§ **Exercise task**
Keep only the lines of the listing that include the word "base", and copy them.

§ **Recorded data**
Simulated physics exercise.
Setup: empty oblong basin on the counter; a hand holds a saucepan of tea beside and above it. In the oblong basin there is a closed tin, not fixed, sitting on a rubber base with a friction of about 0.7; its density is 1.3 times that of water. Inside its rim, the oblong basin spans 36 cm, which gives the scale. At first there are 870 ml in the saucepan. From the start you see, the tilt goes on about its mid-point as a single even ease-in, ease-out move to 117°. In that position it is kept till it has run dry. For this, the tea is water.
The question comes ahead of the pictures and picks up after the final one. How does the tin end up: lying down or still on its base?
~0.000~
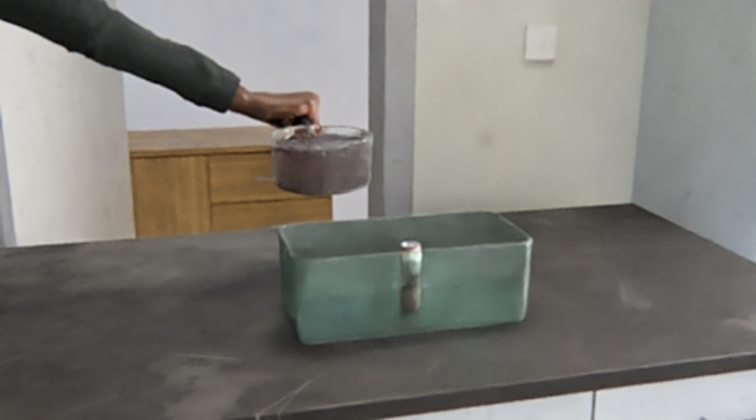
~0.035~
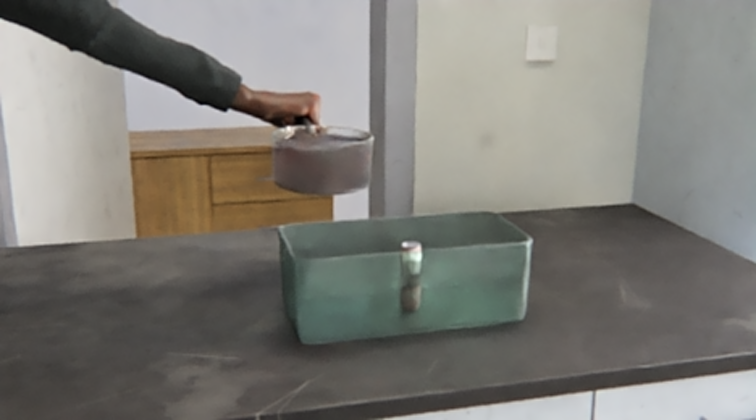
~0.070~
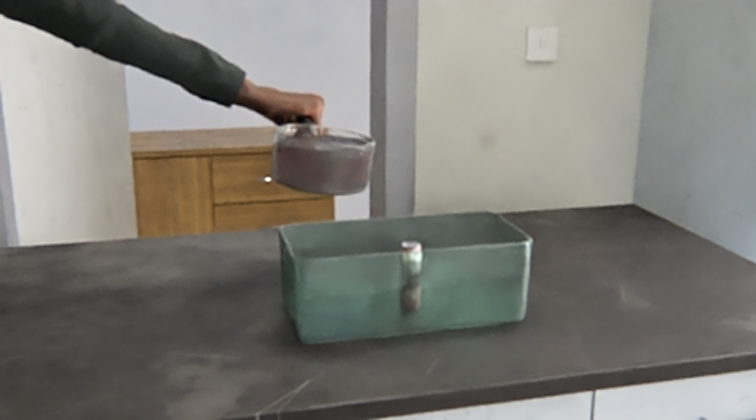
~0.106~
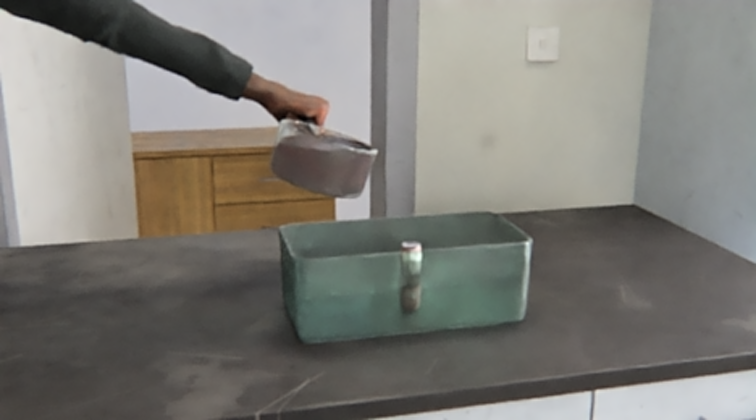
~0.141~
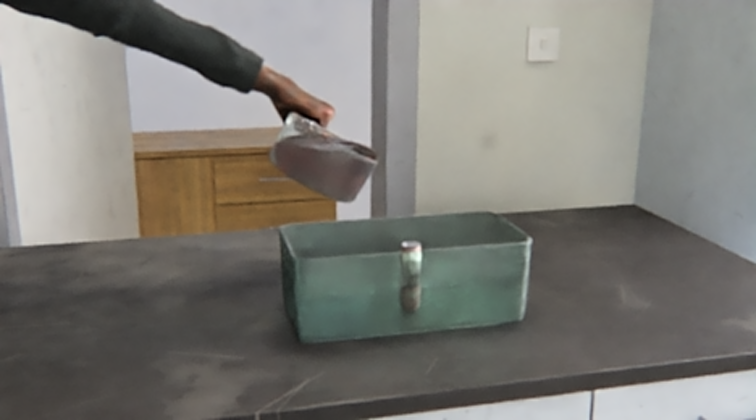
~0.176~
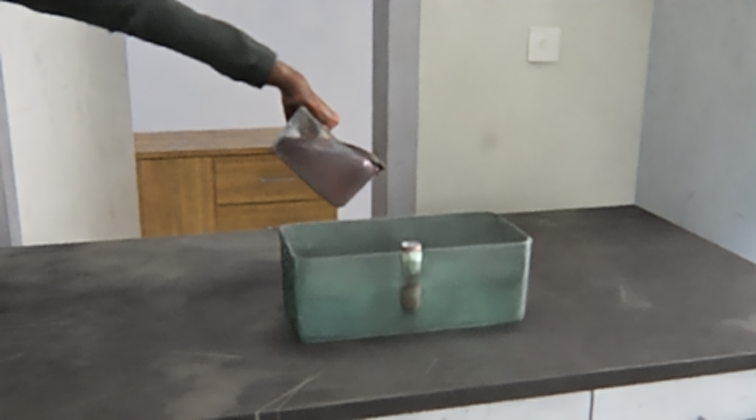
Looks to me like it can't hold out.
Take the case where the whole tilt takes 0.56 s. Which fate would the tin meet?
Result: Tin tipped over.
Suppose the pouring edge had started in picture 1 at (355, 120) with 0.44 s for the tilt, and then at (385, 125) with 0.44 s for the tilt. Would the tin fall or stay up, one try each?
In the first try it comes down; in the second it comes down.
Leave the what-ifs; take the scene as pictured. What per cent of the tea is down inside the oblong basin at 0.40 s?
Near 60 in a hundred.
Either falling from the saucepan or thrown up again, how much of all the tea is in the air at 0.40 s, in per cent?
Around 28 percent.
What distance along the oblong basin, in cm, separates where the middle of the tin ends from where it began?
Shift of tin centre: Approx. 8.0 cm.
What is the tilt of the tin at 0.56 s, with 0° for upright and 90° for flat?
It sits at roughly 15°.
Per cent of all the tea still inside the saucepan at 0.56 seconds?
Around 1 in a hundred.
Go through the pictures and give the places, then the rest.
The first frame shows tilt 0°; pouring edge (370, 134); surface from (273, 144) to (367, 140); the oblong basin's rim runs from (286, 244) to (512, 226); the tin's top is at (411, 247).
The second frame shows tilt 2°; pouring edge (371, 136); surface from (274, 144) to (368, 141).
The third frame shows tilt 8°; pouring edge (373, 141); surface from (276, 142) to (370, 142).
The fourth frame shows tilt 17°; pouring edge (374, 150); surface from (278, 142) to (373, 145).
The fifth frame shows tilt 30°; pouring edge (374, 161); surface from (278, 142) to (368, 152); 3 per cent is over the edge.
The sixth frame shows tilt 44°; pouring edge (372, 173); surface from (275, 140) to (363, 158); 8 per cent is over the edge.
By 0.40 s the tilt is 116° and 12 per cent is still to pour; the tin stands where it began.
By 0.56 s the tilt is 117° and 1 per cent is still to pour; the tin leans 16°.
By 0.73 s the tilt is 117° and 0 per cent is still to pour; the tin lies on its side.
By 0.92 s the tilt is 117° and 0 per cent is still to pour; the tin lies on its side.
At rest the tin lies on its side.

§ **Solution to the exercise**
Setup: empty oblong basin on the counter; a hand holds a saucepan of tea beside and above it. In the oblong basin there is a closed tin, not fixed, sitting on a rubber base with a friction of about 0.7; its density is 1.3 times that of water. Inside its rim, the oblong basin spans 36 cm, which gives the scale. At first there are 870 ml in the saucepan. From the start you see, the tilt goes on about its mid-point as a single even ease-in, ease-out move to 117°. In that position it is kept till it has run dry. For this, the tea is water.
The question comes ahead of the pictures and picks up after the final one. How does the tin end up: lying down or still on its base?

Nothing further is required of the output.